Data
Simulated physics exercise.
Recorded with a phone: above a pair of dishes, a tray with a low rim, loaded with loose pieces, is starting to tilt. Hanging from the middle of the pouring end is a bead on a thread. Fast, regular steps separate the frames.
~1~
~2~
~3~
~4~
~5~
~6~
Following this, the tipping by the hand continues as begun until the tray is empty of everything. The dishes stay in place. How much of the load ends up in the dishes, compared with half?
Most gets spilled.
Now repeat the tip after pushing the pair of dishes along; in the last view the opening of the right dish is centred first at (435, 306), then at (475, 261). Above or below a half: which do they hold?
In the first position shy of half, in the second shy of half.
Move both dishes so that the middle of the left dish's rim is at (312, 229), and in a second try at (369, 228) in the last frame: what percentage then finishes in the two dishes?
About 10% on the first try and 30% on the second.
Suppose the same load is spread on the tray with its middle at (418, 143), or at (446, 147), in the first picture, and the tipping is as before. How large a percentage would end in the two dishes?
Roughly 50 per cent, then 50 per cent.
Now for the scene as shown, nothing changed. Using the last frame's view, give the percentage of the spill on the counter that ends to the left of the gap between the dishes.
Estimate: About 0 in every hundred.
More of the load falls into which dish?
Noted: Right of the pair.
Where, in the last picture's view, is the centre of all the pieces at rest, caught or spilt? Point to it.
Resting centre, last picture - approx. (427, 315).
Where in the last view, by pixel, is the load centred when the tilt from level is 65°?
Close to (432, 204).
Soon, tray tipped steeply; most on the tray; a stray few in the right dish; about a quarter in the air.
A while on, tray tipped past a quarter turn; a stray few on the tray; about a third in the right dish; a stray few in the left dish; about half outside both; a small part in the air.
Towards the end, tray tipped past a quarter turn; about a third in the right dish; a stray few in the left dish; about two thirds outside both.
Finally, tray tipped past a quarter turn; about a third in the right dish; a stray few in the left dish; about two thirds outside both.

Challenge
Each line above is to be repeated exactly.

Full answer
Simulated physics exercise.
Recorded with a phone: above a pair of dishes, a tray with a low rim, loaded with loose pieces, is starting to tilt. Hanging from the middle of the pouring end is a bead on a thread. Fast, regular steps separate the frames.
~1~
~2~
~3~
~4~
~5~
~6~
Following this, the tipping by the hand continues as begun until the tray is empty of everything. The dishes stay in place. How much of the load ends up in the dishes, compared with half?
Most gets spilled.
Now repeat the tip after pushing the pair of dishes along; in the last view the opening of the right dish is centred first at (435, 306), then at (475, 261). Above or below a half: which do they hold?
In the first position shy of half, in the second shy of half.
Move both dishes so that the middle of the left dish's rim is at (312, 229), and in a second try at (369, 228) in the last frame: what percentage then finishes in the two dishes?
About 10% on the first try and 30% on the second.
Suppose the same load is spread on the tray with its middle at (418, 143), or at (446, 147), in the first picture, and the tipping is as before. How large a percentage would end in the two dishes?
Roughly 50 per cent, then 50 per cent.
Now for the scene as shown, nothing changed. Using the last frame's view, give the percentage of the spill on the counter that ends to the left of the gap between the dishes.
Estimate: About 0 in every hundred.
More of the load falls into which dish?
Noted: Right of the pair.
Where, in the last picture's view, is the centre of all the pieces at rest, caught or spilt? Point to it.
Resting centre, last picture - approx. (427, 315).
Where in the last view, by pixel, is the load centred when the tilt from level is 65°?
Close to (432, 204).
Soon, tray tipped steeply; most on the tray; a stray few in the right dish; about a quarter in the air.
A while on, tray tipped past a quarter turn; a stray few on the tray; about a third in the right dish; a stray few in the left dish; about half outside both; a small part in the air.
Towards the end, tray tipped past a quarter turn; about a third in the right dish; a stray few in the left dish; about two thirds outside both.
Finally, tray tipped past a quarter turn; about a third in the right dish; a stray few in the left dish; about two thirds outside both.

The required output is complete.